Question set excerpts:
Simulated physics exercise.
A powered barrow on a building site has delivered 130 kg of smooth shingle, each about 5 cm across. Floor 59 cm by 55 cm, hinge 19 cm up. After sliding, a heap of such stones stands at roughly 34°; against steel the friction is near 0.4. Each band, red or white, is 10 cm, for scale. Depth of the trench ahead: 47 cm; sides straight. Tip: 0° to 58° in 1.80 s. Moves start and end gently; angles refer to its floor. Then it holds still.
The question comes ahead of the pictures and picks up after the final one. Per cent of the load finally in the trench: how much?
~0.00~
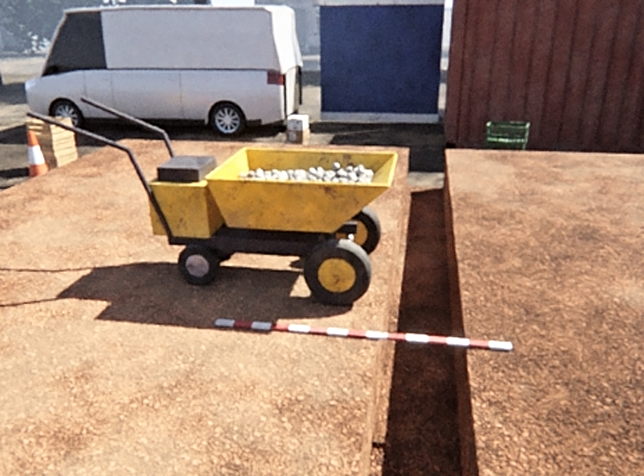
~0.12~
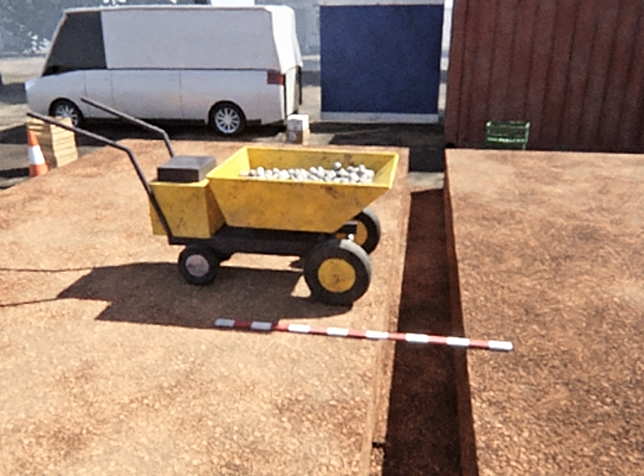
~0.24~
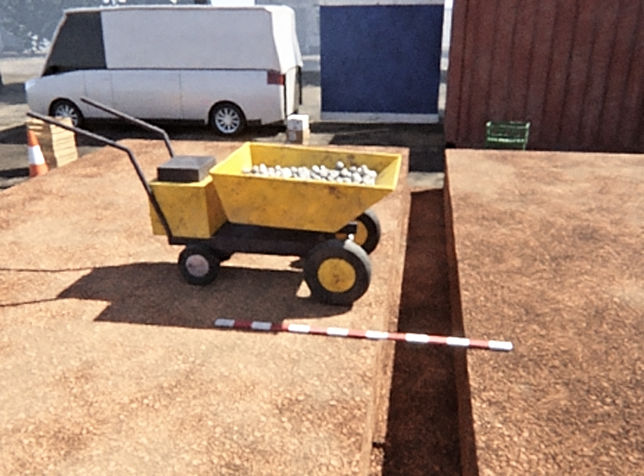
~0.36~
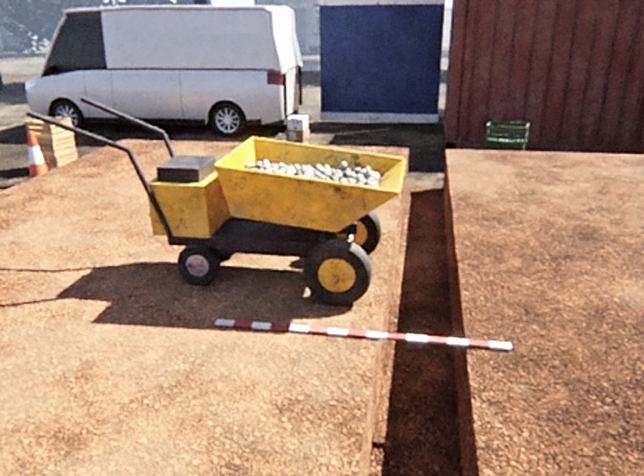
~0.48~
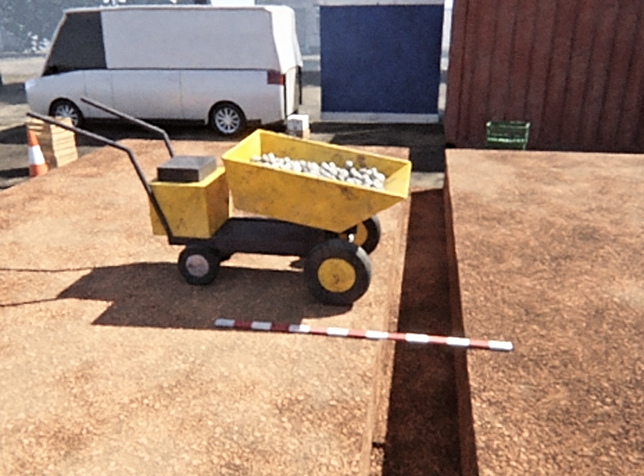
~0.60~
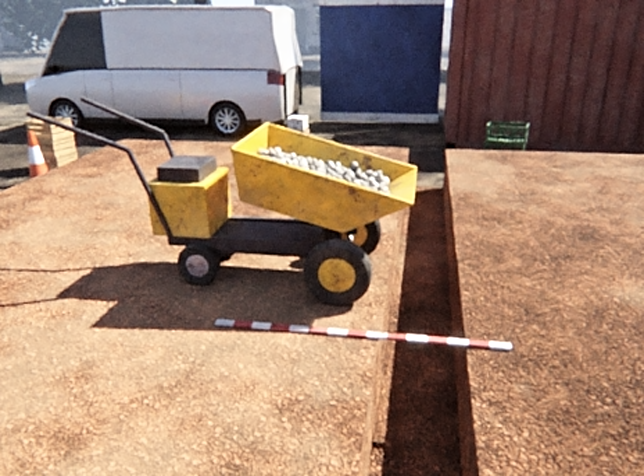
Approx. 42 %.
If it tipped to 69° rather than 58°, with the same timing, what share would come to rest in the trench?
Some 35% would finish there.
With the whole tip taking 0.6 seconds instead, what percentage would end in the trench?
Then some 25 per cent would.
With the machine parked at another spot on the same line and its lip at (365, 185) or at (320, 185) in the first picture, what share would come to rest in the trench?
First place: Near 75%; second place: Near 100%.
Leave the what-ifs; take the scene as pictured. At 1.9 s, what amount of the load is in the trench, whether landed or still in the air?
By that moment, roughly 10 per cent of the load.
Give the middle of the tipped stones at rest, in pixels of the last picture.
Their middle lands near (477, 285).
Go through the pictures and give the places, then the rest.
Lip at (389, 187), floor tilted 0°, highest stones at (336, 173), in the first picture.
Lip at (390, 187), floor tilted 1°, highest stones at (327, 173); the stones move at 0.1 m/s on average, in the second picture.
Lip at (394, 189), floor tilted 3°, highest stones at (306, 172); the stones move at 0.2 m/s on average, in the third picture.
Lip at (399, 193), floor tilted 6°, highest stones at (268, 169); the stones move at 0.3 m/s on average, in the fourth picture.
The tray is at 10°, its lip at (405, 198); the top of the load is at (268, 163); the stones move at 0.3 m/s on average, in the fifth picture.
The tray is at 15°, its lip at (413, 204); the top of the load is at (271, 155); the stones move at 0.4 m/s on average, in the sixth picture.
After 1.4 s the floor is at 49°; 100 % in the tray; the foremost stones are at (439, 235).
After 1.9 s the floor is at 58°; 57 % in the tray, 8 % in the trench, 36 % past the trench; the foremost stones are at (535, 289).
After 2.2 s the floor is at 58°; 28 % in the tray, 14 % in the trench, 58 % past the trench; the foremost stones are at (588, 292).
After 4.2 s the floor is at 58°; 0 % in the tray, 42 % in the trench, 58 % past the trench; the foremost stones are at (607, 282).
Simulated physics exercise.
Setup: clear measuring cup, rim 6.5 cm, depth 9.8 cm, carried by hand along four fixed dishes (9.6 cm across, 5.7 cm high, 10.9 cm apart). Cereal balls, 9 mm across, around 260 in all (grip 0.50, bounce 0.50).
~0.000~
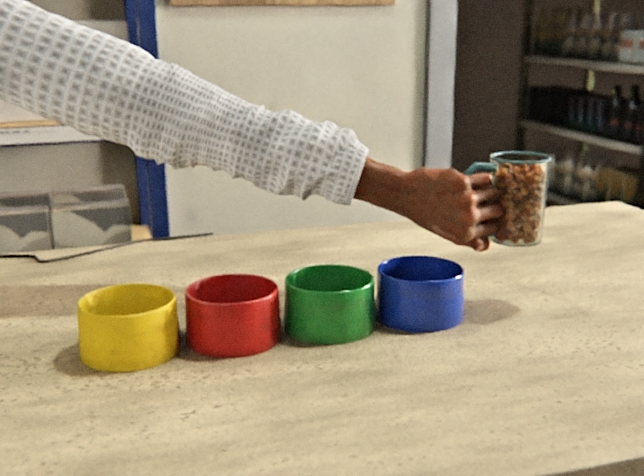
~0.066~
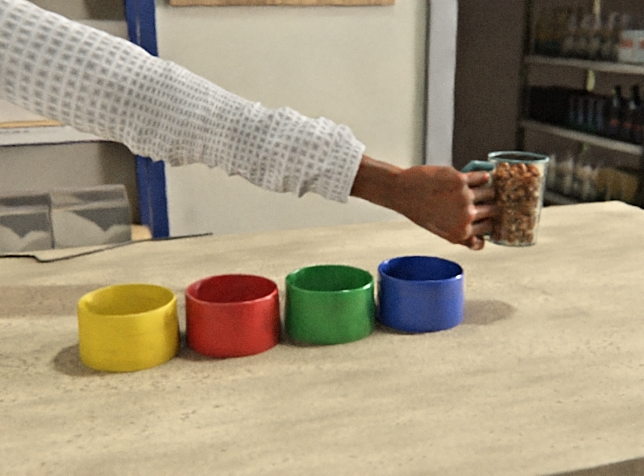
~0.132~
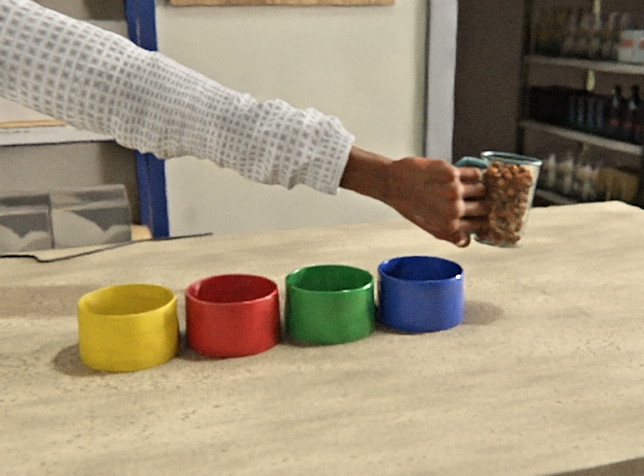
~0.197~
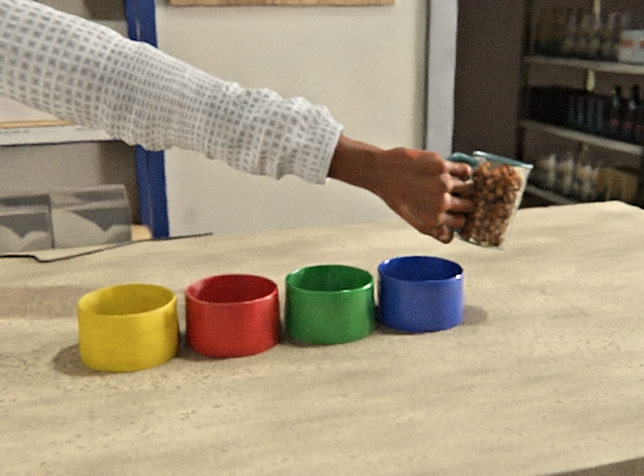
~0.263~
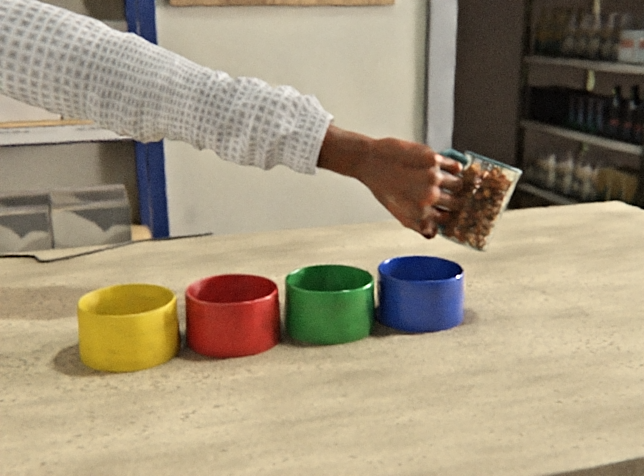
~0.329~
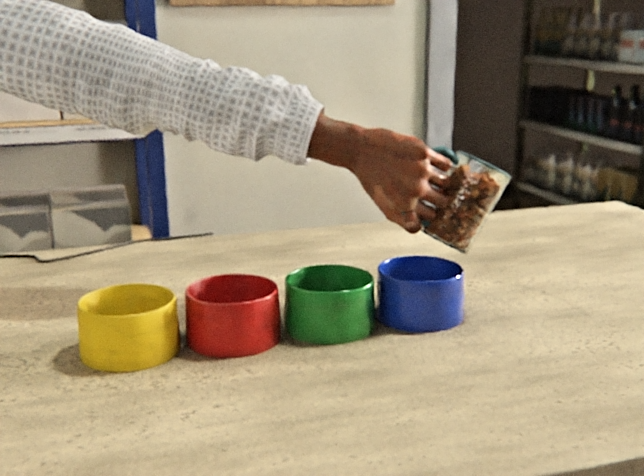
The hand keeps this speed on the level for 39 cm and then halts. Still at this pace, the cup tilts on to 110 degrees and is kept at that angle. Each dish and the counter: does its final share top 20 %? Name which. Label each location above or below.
Labels - red: Above, blue: Below, green: Above, yellow: Below, counter: Below.
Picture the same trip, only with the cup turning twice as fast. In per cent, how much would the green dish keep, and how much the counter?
The green dish would get 30 and the counter 10.
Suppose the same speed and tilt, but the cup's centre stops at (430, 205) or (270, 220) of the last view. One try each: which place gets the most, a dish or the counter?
I'd expect counter to win the first try and green the second.
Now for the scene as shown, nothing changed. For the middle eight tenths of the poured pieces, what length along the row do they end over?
About 14 cm.
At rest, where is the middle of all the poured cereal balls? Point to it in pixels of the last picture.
At about (265, 322).
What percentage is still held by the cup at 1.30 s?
Some 65 per cent.
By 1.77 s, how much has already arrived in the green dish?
Share at that time: Approx. 35 per cent.
After 0.91 s, tilt 90 degrees; cup holds 100 %.
Then, at 1.30 s, tilt 110 degrees; cup holds 65 %, green 35 %.
After 1.77 s, tilt 110 degrees; cup holds 25 %, red 25 %, green 35 %.
By 3.0 s all is still; red 55 %, blue 0 %, green 35 %, yellow 0 %, counter 10 %.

What you have to do: In the records above, find each line holding "ahead" and copy it.

Result for this exercise:
A powered barrow on a building site has delivered 130 kg of smooth shingle, each about 5 cm across. Floor 59 cm by 55 cm, hinge 19 cm up. After sliding, a heap of such stones stands at roughly 34°; against steel the friction is near 0.4. Each band, red or white, is 10 cm, for scale. Depth of the trench ahead: 47 cm; sides straight. Tip: 0° to 58° in 1.80 s. Moves start and end gently; angles refer to its floor. Then it holds still.
The question comes ahead of the pictures and picks up after the final one. Per cent of the load finally in the trench: how much?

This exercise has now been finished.